Entries in question format:
--- BEGIN ---
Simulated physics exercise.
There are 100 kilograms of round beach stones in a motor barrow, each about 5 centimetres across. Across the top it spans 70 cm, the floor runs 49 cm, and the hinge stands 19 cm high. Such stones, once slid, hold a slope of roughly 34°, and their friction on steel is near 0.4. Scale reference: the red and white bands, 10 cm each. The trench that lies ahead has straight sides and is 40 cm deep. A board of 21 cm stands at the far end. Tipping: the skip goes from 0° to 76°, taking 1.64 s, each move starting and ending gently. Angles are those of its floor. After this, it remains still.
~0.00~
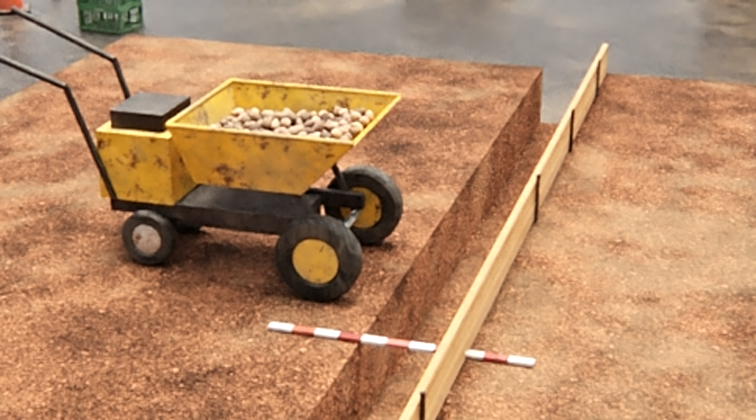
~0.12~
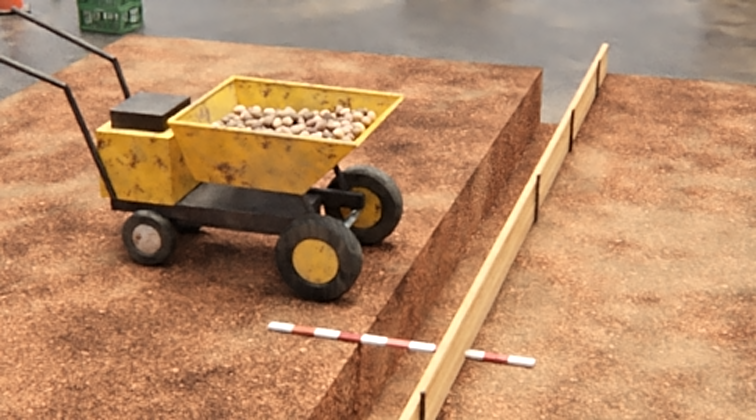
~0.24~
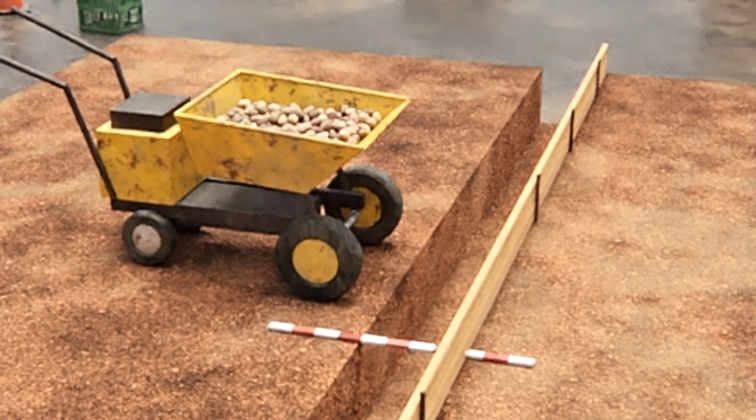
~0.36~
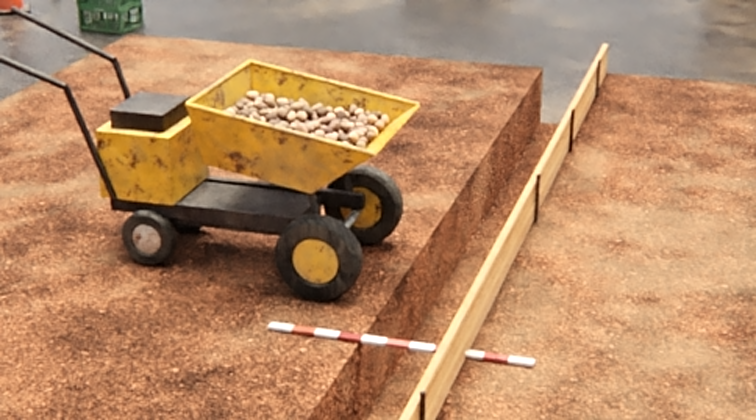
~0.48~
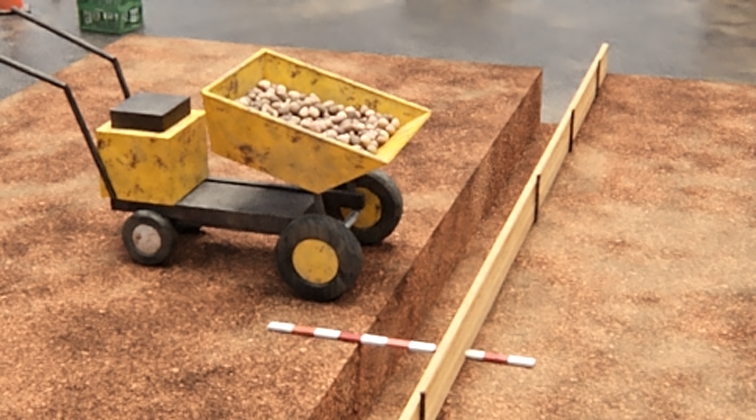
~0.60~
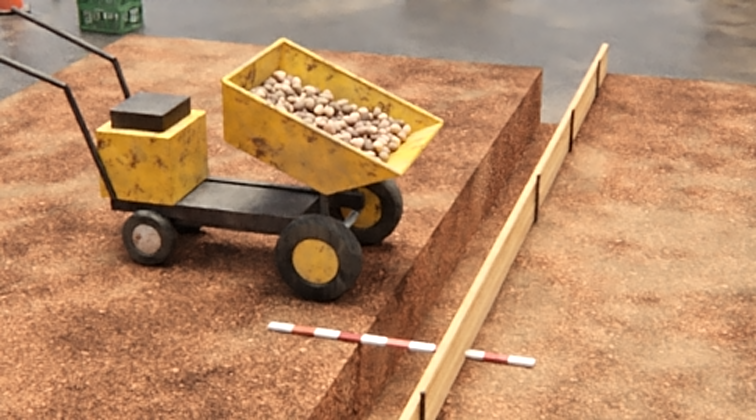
Beside a straight-sided trench, a small dumper's yellow skip full of stones tilts toward the right.
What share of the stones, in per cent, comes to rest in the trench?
About 72 per cent of the stones finish in the trench.
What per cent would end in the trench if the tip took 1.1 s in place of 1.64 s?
I'd put it at roughly 70 per cent.
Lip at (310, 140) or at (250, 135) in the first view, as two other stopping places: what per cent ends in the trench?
100 and 85 %.
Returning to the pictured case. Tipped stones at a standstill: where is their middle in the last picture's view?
Centre estimate: Around (472, 351).
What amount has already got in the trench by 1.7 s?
40 per cent or so by then.
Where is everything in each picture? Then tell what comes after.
In the first frame, the skip is at 0°, its lip at (354, 144); the top of the load is at (324, 118).
In the second frame, lip at (356, 145), floor tilted 1°, highest stones at (323, 118); the stones move at 0.2 m/s on average.
In the third frame, the skip is at 4°, its lip at (363, 148); the top of the load is at (283, 116); the stones move at 0.3 m/s on average.
In the fourth frame, the skip is at 9°, its lip at (374, 154); the top of the load is at (262, 107); the stones move at 0.4 m/s on average.
In the fifth frame, the skip is at 16°, its lip at (387, 163); the top of the load is at (262, 95); the stones move at 0.5 m/s on average.
In the sixth frame, lip at (401, 174), floor tilted 23°, highest stones at (273, 85); the stones move at 0.6 m/s on average.
After 1.2 s the floor is at 64°; 98 % in the skip, 2 % in the trench; the foremost stones are at (475, 241).
After 1.7 s the floor is at 76°; 37 % in the skip, 39 % in the trench, 24 % past the trench; the foremost stones are at (628, 308).
After 2.1 s the floor is at 76°; 11 % in the skip, 61 % in the trench, 28 % past the trench; the foremost stones are at (705, 308).
After 4.0 s the floor is at 76°; 0 % in the skip, 72 % in the trench, 28 % past the trench; the foremost stones are at (739, 314).
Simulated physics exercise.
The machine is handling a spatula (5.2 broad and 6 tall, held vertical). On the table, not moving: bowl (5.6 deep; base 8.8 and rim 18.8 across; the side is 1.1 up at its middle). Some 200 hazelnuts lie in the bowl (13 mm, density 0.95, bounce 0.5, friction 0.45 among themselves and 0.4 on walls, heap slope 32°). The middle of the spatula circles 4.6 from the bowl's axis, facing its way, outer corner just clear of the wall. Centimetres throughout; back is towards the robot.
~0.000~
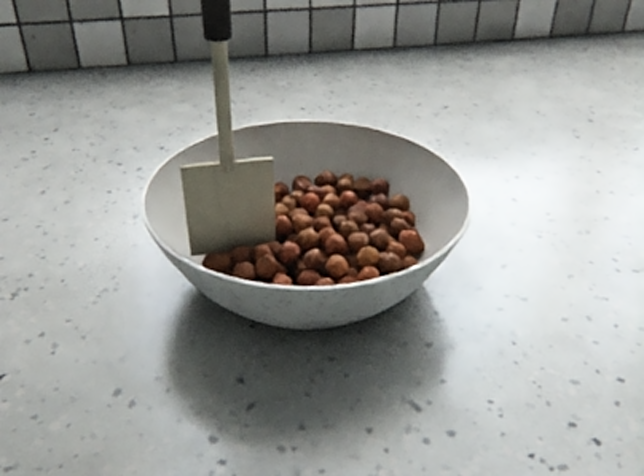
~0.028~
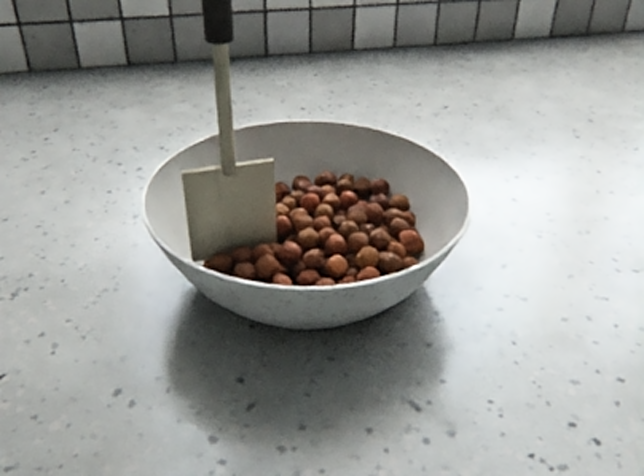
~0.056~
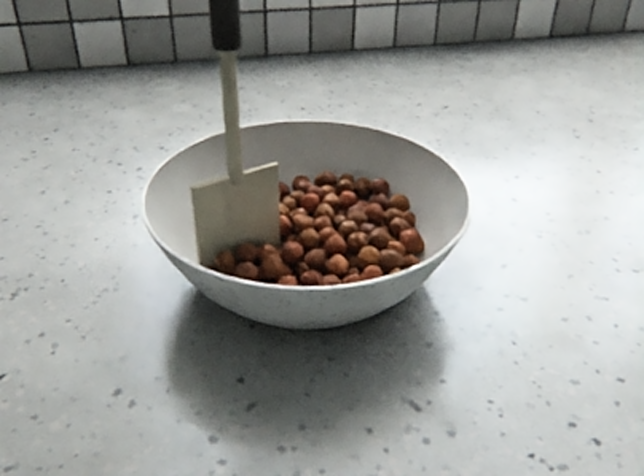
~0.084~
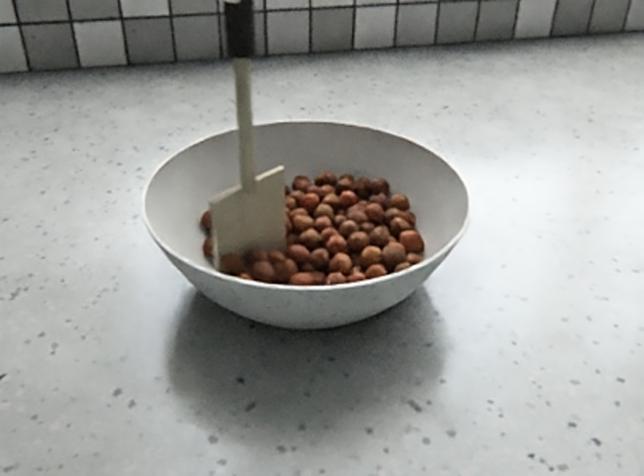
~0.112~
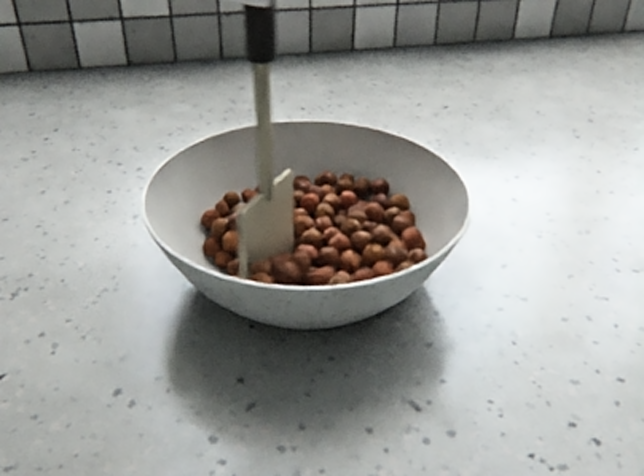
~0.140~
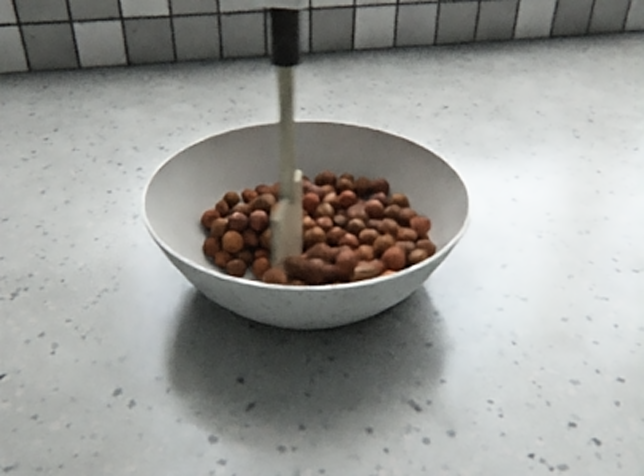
In the video, a flat spatula held upright moves through a pile of hazelnuts in a white bowl on a speckled countertop, sweeping from the left toward the front middle while turning edge-on and pushing some nuts aside.
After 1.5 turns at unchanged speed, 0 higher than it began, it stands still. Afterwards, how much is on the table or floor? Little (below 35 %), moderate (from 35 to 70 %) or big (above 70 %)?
Answer: Little; below 35 % of the hazelnuts finish on the table or floor.
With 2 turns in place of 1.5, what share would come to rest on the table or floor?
It would be near 35 per cent.
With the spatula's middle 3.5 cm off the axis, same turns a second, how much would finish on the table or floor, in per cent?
It would be near 10 per cent.
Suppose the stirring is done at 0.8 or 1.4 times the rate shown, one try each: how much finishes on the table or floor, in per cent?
About 20 and 35 per cent.
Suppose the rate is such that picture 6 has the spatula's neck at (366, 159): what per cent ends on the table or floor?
About 50 per cent.
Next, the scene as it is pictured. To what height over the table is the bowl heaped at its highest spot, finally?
Roughly 6.0 cm.
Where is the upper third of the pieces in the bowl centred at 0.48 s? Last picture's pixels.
At about (275, 156).
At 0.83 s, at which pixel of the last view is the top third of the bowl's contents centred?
Around (354, 271).
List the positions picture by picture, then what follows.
Spatula neck at (225, 138), 0° round; upper third of the load around (327, 226), from x 210 to 415, top at y 180; 203 in the bowl, in the first frame.
Spatula neck at (227, 141), 5° round; upper third of the load around (327, 226), from x 210 to 415, top at y 180, in the second frame.
Spatula neck at (234, 149), 19° round; upper third of the load around (325, 232), from x 210 to 415, top at y 180, in the third frame.
Spatula neck at (247, 158), 35° round; upper third of the load around (327, 238), from x 210 to 415, top at y 180, in the fourth frame.
Spatula neck at (265, 164), 50° round; upper third of the load around (329, 240), from x 210 to 415, top at y 180, in the fifth frame.
Spatula neck at (287, 168), 65° round; upper third of the load around (344, 239), from x 210 to 425, top at y 180; 203 in the bowl, in the sixth frame.
By 0.48 s, 251° round, highest piece 8 above the table; 186 in the bowl, 10 on the table or floor, 7 in flight or on the tool.
By 0.83 s, 76° round, highest piece 8 above the table; 164 in the bowl, 33 on the table or floor, 6 in flight or on the tool.
By 1.20 s, 180° round, highest piece 6 above the table; 150 in the bowl, 52 on the table or floor, 1 in flight or on the tool.
By 1.90 s, 180° round, highest piece 5 above the table; 150 in the bowl, 53 on the table or floor.
Final count, 150 in the bowl, 53 on the table or floor. That is 26 % on the table or floor.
--- END ---
EXERCISE BRIEF: Do not include images; quote all of the entries above exactly.

SOLUTION TO THE EXERCISE:
Simulated physics exercise.
There are 100 kilograms of round beach stones in a motor barrow, each about 5 centimetres across. Across the top it spans 70 cm, the floor runs 49 cm, and the hinge stands 19 cm high. Such stones, once slid, hold a slope of roughly 34°, and their friction on steel is near 0.4. Scale reference: the red and white bands, 10 cm each. The trench that lies ahead has straight sides and is 40 cm deep. A board of 21 cm stands at the far end. Tipping: the skip goes from 0° to 76°, taking 1.64 s, each move starting and ending gently. Angles are those of its floor. After this, it remains still.
~0.00~
~0.12~
~0.24~
~0.36~
~0.48~
~0.60~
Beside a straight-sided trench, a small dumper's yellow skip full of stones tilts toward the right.
What share of the stones, in per cent, comes to rest in the trench?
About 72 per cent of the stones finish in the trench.
What per cent would end in the trench if the tip took 1.1 s in place of 1.64 s?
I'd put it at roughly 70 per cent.
Lip at (310, 140) or at (250, 135) in the first view, as two other stopping places: what per cent ends in the trench?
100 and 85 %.
Returning to the pictured case. Tipped stones at a standstill: where is their middle in the last picture's view?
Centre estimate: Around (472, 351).
What amount has already got in the trench by 1.7 s?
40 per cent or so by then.
Where is everything in each picture? Then tell what comes after.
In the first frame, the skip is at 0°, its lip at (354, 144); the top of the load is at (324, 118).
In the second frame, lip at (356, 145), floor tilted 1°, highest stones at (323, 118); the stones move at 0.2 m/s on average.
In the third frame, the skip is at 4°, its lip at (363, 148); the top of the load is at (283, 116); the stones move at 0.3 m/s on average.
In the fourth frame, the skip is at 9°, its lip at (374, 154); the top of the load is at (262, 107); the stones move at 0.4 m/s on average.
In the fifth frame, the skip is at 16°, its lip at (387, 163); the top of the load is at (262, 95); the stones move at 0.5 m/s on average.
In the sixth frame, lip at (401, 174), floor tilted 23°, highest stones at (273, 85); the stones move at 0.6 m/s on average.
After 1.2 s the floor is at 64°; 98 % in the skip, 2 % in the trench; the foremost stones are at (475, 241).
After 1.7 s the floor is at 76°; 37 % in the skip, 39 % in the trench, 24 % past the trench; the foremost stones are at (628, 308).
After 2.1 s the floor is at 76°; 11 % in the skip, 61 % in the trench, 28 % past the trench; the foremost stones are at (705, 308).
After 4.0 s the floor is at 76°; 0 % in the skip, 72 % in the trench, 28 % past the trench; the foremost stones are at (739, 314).
Simulated physics exercise.
The machine is handling a spatula (5.2 broad and 6 tall, held vertical). On the table, not moving: bowl (5.6 deep; base 8.8 and rim 18.8 across; the side is 1.1 up at its middle). Some 200 hazelnuts lie in the bowl (13 mm, density 0.95, bounce 0.5, friction 0.45 among themselves and 0.4 on walls, heap slope 32°). The middle of the spatula circles 4.6 from the bowl's axis, facing its way, outer corner just clear of the wall. Centimetres throughout; back is towards the robot.
~0.000~
~0.028~
~0.056~
~0.084~
~0.112~
~0.140~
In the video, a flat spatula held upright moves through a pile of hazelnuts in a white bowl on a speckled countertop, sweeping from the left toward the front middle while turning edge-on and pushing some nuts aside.
After 1.5 turns at unchanged speed, 0 higher than it began, it stands still. Afterwards, how much is on the table or floor? Little (below 35 %), moderate (from 35 to 70 %) or big (above 70 %)?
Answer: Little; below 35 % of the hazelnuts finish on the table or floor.
With 2 turns in place of 1.5, what share would come to rest on the table or floor?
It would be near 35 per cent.
With the spatula's middle 3.5 cm off the axis, same turns a second, how much would finish on the table or floor, in per cent?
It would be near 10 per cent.
Suppose the stirring is done at 0.8 or 1.4 times the rate shown, one try each: how much finishes on the table or floor, in per cent?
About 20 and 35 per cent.
Suppose the rate is such that picture 6 has the spatula's neck at (366, 159): what per cent ends on the table or floor?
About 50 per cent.
Next, the scene as it is pictured. To what height over the table is the bowl heaped at its highest spot, finally?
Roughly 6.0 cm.
Where is the upper third of the pieces in the bowl centred at 0.48 s? Last picture's pixels.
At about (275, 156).
At 0.83 s, at which pixel of the last view is the top third of the bowl's contents centred?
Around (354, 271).
List the positions picture by picture, then what follows.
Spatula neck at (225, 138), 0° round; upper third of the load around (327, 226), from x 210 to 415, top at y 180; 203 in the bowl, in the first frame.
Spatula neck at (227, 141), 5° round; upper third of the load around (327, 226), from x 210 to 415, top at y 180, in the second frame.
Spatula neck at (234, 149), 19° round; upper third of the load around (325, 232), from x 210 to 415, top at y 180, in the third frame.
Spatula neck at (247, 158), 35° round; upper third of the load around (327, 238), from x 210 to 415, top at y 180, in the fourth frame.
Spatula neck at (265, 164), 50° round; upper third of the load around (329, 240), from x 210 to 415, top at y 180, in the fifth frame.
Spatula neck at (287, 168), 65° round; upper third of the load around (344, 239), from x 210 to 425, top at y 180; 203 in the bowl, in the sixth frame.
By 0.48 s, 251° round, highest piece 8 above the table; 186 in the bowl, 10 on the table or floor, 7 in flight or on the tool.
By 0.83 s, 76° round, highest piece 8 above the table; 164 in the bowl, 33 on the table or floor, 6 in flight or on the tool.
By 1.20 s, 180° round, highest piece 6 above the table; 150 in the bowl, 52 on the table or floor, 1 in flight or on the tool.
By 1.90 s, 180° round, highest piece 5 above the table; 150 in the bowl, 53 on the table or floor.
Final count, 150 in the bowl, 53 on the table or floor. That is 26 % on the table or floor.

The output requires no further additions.